EXERCISE OBJECTIVE
Reproduce the lines from the one bearing "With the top" through the one bearing "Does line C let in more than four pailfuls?", inclusive. Copy them exactly; include no other line.

MATERIAL PROVIDED
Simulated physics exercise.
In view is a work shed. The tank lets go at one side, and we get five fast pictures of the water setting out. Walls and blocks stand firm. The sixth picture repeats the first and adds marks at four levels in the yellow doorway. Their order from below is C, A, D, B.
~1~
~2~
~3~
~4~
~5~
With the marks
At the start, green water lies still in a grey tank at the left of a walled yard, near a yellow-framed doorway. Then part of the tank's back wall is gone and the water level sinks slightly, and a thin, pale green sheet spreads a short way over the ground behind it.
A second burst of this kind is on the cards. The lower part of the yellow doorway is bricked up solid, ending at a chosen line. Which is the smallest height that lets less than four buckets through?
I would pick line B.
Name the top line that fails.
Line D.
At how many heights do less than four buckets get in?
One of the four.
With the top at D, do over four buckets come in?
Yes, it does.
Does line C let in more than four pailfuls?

==

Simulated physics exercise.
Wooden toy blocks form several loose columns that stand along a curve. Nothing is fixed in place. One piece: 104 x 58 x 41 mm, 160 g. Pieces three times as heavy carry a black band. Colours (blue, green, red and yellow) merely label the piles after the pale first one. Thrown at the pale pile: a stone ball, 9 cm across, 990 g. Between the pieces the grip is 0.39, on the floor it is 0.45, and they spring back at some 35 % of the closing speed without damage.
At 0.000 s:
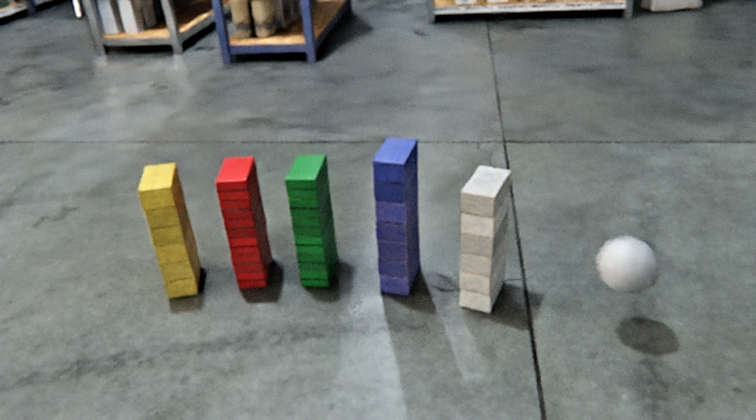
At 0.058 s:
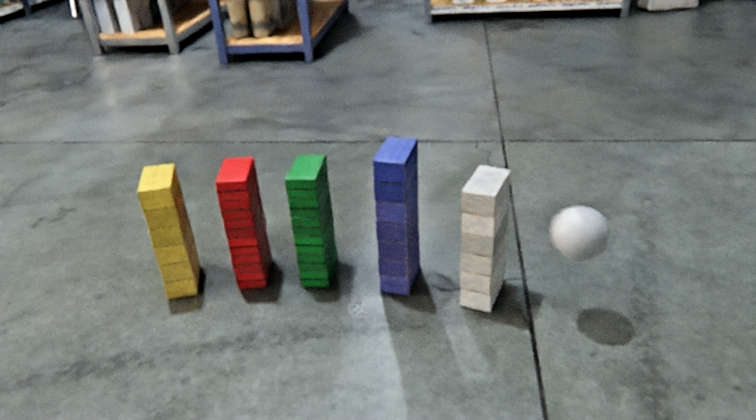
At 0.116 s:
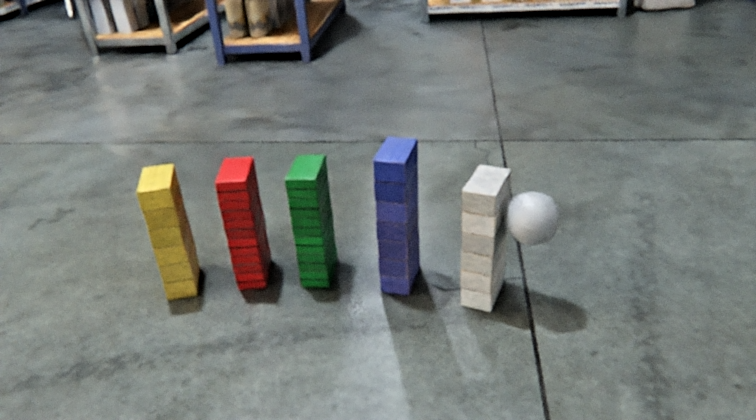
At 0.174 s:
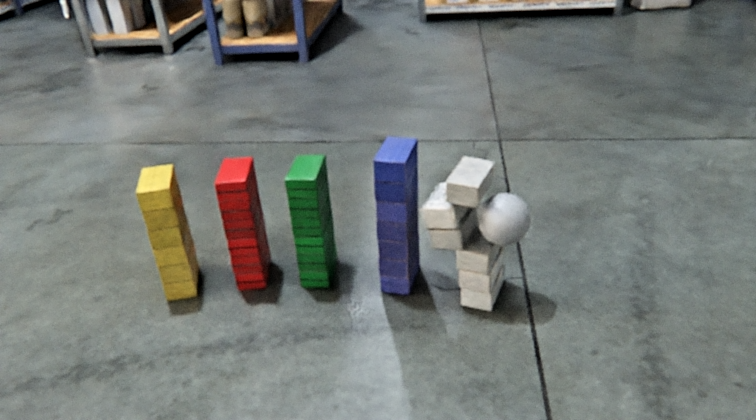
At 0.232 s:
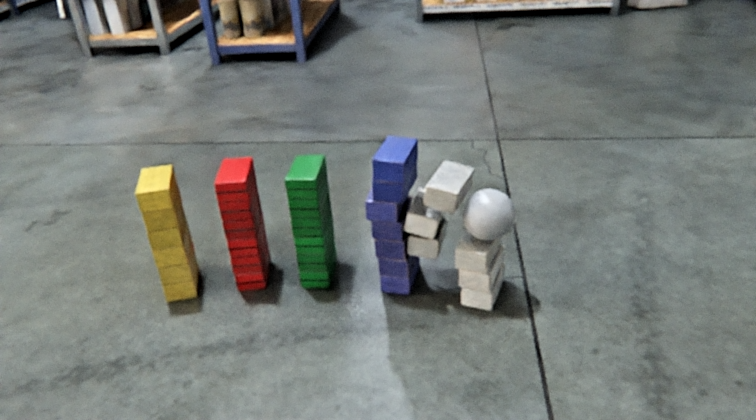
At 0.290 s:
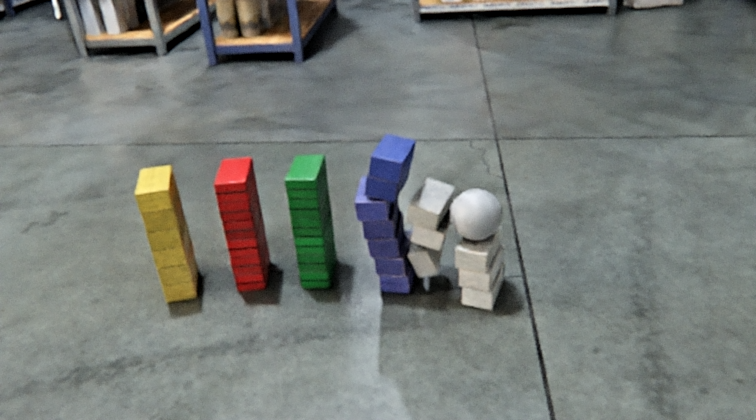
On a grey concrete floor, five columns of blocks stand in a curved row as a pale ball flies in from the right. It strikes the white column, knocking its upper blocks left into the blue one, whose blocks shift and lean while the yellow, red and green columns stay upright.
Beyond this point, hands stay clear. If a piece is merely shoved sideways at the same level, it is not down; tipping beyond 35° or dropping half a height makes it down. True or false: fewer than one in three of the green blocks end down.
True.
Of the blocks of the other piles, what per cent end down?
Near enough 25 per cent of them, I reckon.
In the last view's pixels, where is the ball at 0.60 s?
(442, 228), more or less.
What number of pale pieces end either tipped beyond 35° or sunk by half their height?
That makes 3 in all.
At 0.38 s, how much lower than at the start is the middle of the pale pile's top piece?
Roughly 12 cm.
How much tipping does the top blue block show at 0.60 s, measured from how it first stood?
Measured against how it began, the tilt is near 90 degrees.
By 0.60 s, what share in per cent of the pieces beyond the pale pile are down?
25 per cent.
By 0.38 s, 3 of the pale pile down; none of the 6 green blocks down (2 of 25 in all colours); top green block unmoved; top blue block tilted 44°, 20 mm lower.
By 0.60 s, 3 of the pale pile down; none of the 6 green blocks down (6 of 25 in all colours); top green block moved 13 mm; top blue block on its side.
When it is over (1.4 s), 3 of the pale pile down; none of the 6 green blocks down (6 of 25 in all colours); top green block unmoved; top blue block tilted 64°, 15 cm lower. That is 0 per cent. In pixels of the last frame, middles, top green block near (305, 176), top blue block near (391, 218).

FINAL RESULT
With the top at D, do over four buckets come in?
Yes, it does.
Does line C let in more than four pailfuls?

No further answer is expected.